Picture annotation records
· · ·

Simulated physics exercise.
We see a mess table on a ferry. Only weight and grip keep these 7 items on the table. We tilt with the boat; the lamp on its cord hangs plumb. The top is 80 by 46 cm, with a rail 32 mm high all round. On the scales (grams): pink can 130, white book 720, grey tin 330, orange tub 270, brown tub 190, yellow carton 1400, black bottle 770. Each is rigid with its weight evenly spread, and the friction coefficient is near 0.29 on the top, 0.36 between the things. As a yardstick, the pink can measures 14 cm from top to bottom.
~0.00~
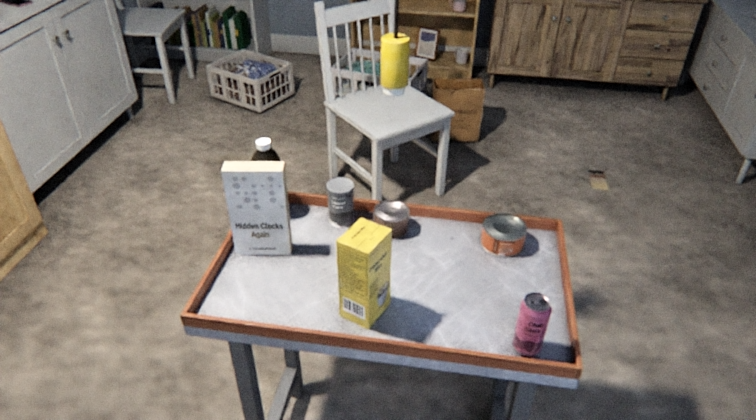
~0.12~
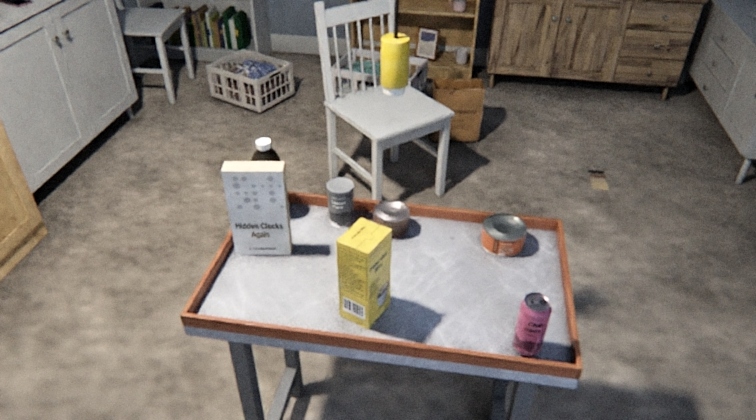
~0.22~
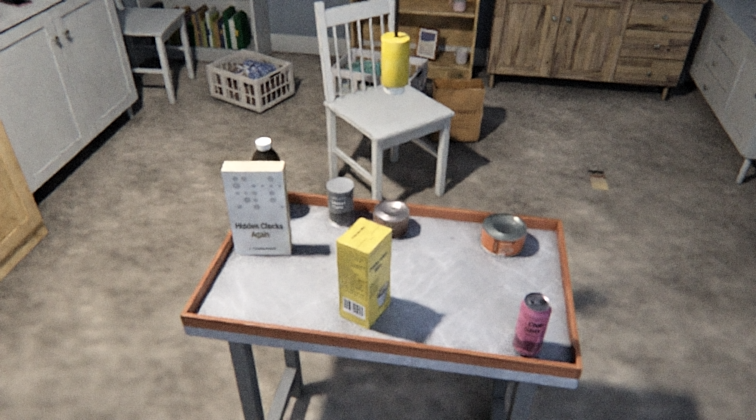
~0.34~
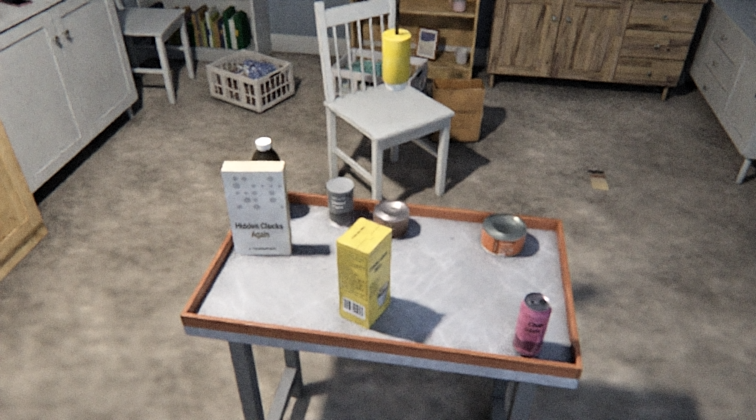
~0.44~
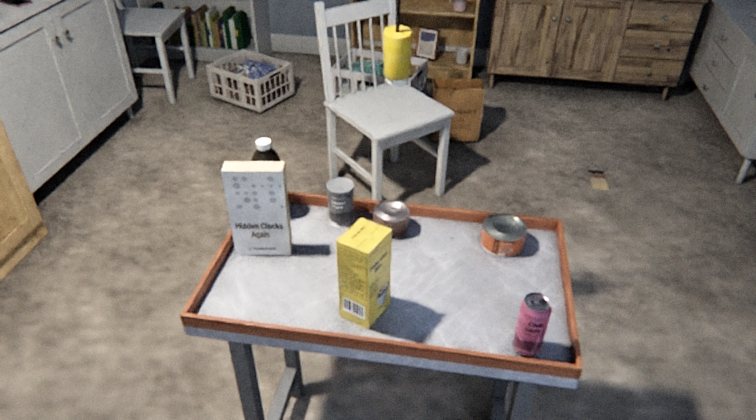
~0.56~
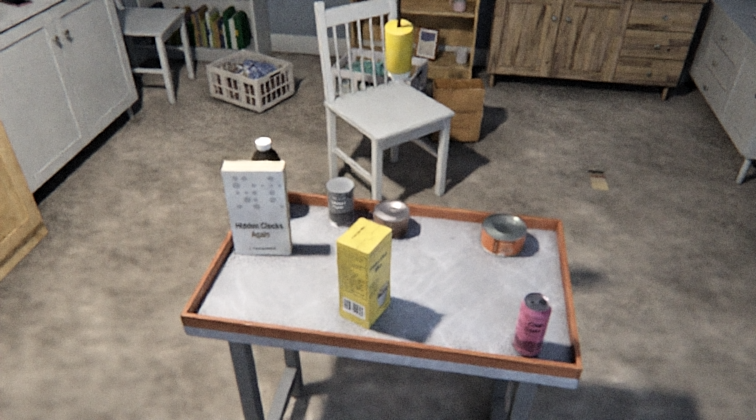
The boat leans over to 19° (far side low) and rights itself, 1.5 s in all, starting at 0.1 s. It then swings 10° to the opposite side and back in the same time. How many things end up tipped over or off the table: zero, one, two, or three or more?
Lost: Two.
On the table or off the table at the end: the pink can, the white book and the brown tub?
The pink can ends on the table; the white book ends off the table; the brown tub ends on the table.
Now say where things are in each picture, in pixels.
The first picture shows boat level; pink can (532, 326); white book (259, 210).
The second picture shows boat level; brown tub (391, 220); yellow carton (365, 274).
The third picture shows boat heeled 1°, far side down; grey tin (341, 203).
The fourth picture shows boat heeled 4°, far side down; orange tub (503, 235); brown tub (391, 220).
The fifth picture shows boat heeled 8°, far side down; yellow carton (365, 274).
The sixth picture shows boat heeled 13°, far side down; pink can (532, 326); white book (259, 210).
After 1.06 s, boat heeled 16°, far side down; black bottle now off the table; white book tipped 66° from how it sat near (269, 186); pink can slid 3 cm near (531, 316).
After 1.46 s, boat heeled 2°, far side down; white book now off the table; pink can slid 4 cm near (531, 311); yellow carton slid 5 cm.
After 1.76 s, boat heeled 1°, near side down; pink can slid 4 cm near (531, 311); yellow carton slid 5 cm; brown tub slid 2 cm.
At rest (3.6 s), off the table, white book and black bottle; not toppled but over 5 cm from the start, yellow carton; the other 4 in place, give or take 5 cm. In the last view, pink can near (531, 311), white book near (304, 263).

· · ·

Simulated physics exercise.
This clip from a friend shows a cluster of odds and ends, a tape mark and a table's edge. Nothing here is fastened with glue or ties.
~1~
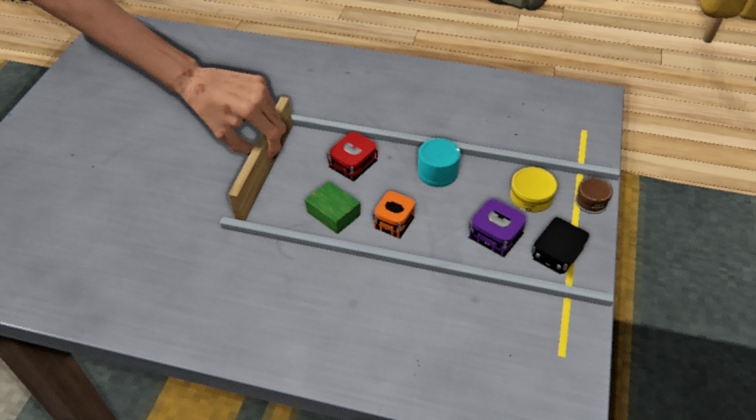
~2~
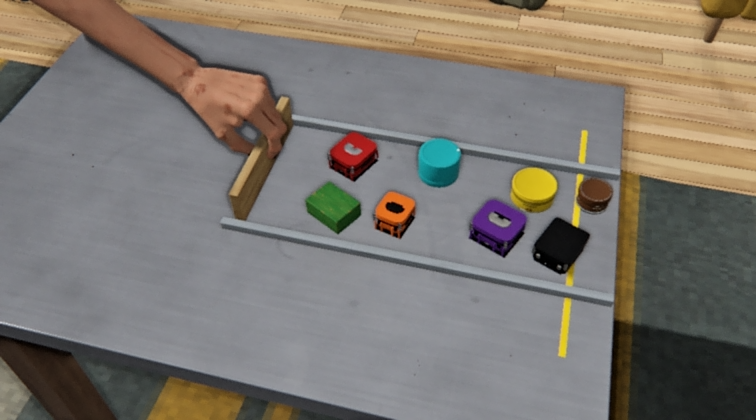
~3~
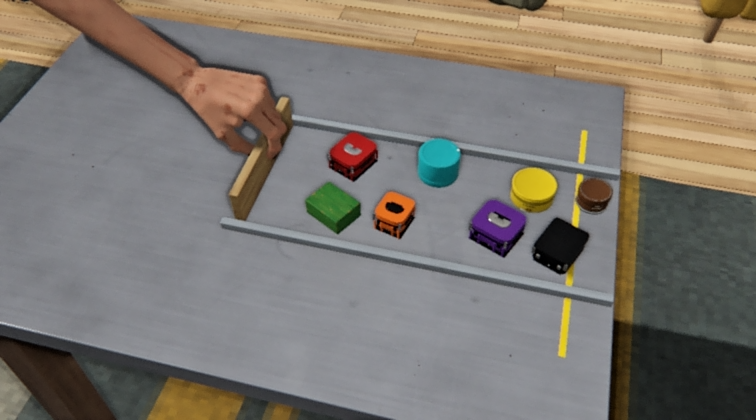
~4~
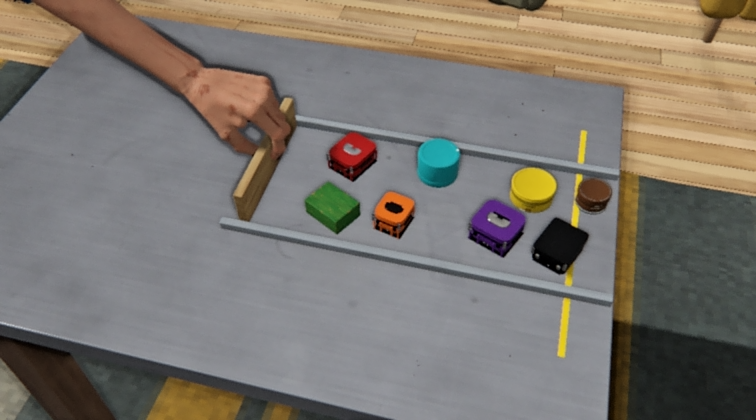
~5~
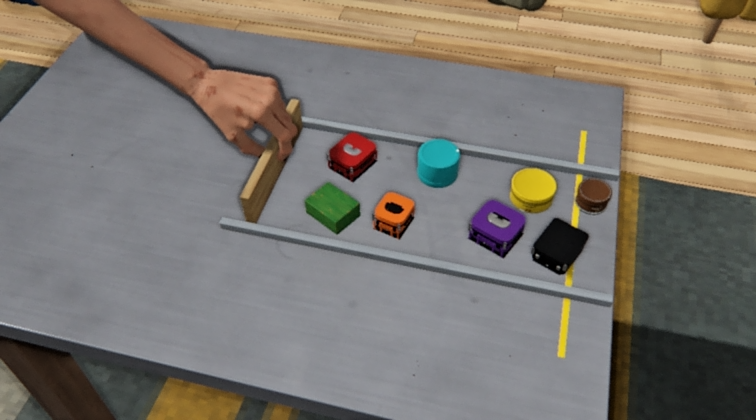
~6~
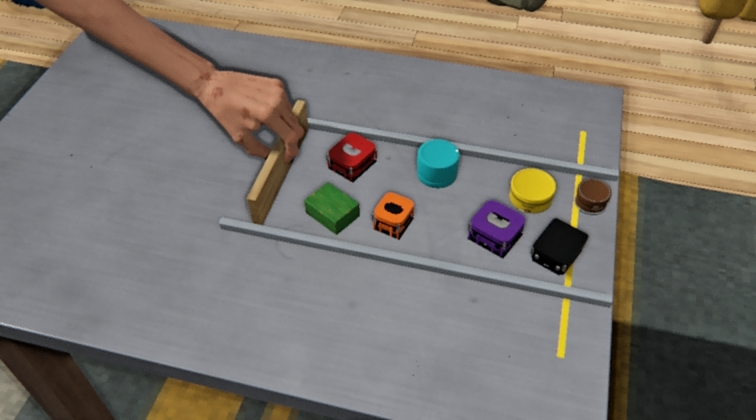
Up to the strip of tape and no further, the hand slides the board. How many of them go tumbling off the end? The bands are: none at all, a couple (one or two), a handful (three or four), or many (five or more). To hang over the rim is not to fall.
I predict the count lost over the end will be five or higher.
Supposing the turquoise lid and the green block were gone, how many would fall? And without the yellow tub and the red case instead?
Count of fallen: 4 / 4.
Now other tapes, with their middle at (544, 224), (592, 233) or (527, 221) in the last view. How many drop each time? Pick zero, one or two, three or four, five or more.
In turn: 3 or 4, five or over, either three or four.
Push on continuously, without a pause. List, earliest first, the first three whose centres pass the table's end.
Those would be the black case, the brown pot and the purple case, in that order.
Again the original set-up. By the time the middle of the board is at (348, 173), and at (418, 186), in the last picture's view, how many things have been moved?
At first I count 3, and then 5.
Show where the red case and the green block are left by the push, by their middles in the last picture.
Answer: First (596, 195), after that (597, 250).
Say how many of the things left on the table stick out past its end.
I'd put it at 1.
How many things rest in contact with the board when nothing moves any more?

· · ·

• [Problem statement] Within the listing above, give again exactly every line from the line with "Again the original" through the line with "How many things rest", both included, and no other line.

• [Answer to this problem]
Again the original set-up. By the time the middle of the board is at (348, 173), and at (418, 186), in the last picture's view, how many things have been moved?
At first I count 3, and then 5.
Show where the red case and the green block are left by the push, by their middles in the last picture.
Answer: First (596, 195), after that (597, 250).
Say how many of the things left on the table stick out past its end.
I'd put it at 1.
How many things rest in contact with the board when nothing moves any more?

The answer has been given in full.